Exercise goal: Tally the lines in the data that follows that include the word "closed", and report nothing but the total.

Supplied material:

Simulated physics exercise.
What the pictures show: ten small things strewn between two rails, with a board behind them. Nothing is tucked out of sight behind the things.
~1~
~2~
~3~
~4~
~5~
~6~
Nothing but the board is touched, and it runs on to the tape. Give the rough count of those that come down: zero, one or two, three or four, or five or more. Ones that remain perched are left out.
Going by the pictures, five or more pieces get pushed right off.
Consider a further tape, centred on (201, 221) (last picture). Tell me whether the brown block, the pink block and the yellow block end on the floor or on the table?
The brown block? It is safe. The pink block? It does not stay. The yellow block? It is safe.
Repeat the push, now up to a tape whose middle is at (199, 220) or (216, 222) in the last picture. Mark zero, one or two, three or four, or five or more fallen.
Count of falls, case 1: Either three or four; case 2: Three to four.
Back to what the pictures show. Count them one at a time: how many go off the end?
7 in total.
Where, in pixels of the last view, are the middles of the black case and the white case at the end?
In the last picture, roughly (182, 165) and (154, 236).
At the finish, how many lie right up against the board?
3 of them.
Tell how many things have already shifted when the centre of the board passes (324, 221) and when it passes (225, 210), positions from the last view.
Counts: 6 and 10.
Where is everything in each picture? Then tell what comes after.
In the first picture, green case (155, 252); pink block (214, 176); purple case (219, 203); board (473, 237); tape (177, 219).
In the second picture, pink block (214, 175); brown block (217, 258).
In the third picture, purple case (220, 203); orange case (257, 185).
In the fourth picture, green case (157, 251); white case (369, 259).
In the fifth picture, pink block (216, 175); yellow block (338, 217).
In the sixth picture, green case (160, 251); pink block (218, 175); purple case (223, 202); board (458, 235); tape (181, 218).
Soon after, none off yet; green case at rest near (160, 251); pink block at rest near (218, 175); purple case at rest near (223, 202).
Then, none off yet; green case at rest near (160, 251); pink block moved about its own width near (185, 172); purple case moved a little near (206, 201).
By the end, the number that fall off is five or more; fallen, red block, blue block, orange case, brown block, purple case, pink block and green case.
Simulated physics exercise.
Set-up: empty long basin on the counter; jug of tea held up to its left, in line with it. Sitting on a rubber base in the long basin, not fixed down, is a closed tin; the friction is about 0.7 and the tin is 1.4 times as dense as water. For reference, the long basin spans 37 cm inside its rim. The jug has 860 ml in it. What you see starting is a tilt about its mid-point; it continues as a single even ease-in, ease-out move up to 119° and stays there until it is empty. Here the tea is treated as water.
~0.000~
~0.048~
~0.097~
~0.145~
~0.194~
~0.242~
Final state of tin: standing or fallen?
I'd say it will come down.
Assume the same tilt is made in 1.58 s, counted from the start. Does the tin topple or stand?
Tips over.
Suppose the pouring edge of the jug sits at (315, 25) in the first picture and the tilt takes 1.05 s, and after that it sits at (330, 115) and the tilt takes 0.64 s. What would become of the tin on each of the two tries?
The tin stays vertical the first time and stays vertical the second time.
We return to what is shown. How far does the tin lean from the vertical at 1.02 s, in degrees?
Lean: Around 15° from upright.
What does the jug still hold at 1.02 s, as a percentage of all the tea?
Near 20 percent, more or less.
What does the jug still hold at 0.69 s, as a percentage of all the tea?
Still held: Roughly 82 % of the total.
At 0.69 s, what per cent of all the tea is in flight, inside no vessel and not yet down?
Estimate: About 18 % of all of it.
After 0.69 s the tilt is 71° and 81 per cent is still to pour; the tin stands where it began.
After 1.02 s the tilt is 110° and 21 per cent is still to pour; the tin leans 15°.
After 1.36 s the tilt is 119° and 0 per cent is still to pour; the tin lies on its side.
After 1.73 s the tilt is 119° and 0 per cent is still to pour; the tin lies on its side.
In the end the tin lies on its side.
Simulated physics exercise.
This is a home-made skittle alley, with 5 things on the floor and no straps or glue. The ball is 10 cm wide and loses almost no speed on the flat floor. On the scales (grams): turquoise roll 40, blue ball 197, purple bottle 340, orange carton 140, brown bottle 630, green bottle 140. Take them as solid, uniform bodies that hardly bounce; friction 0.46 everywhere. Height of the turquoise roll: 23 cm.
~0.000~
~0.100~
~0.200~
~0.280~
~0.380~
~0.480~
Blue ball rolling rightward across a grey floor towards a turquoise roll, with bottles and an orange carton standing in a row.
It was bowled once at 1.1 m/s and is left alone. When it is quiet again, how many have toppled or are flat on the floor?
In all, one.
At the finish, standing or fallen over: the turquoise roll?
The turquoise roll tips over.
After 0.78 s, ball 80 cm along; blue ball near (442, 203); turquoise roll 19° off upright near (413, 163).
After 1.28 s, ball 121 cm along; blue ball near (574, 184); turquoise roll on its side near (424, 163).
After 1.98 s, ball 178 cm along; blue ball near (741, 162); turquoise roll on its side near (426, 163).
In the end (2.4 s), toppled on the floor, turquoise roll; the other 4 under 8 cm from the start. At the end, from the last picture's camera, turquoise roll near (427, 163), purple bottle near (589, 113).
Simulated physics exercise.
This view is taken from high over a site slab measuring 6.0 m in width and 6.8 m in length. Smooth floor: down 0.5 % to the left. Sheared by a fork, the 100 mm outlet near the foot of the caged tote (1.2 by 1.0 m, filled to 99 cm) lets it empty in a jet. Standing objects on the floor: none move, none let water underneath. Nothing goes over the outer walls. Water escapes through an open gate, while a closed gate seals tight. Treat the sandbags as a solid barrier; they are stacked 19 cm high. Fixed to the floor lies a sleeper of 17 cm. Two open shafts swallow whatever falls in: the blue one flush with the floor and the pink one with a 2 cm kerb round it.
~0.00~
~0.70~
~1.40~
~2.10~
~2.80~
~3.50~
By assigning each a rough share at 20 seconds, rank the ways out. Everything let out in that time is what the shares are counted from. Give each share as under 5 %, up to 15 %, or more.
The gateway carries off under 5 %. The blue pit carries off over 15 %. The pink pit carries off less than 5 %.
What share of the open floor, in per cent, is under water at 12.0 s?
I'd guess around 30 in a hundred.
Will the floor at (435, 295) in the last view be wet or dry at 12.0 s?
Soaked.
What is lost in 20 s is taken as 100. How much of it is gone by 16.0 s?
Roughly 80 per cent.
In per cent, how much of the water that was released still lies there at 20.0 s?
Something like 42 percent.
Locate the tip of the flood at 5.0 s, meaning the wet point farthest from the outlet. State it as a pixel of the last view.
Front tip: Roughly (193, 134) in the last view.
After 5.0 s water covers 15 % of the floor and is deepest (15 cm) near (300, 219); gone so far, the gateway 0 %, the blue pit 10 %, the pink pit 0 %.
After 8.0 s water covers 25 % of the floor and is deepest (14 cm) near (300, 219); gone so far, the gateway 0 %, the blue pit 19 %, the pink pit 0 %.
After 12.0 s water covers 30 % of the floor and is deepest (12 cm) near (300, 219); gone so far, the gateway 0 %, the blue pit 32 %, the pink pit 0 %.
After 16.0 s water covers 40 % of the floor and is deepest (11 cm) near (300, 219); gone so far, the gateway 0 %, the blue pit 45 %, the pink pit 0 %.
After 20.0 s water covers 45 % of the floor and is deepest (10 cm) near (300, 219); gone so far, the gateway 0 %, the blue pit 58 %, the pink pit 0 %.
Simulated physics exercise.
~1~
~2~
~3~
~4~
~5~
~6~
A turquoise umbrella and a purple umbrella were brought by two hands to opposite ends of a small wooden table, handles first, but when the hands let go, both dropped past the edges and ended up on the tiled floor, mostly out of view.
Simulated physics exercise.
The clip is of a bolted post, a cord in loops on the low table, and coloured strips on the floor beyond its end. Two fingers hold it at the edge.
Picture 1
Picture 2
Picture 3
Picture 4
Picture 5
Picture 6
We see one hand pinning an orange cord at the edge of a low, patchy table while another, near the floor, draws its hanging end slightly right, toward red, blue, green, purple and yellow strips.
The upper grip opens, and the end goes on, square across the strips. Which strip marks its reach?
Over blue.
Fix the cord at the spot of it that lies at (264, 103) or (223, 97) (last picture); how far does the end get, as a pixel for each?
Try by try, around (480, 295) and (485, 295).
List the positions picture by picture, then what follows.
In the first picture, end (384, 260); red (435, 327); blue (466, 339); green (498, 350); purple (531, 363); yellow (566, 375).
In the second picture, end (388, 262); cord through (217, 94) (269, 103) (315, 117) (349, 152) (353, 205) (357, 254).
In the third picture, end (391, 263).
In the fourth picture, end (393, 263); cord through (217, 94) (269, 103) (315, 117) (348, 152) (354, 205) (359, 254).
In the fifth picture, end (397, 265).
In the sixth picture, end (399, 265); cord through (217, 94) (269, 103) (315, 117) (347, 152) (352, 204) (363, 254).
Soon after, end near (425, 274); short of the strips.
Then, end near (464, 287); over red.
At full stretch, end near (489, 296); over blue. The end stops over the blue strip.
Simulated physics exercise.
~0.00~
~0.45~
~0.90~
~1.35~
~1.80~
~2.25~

The output: 2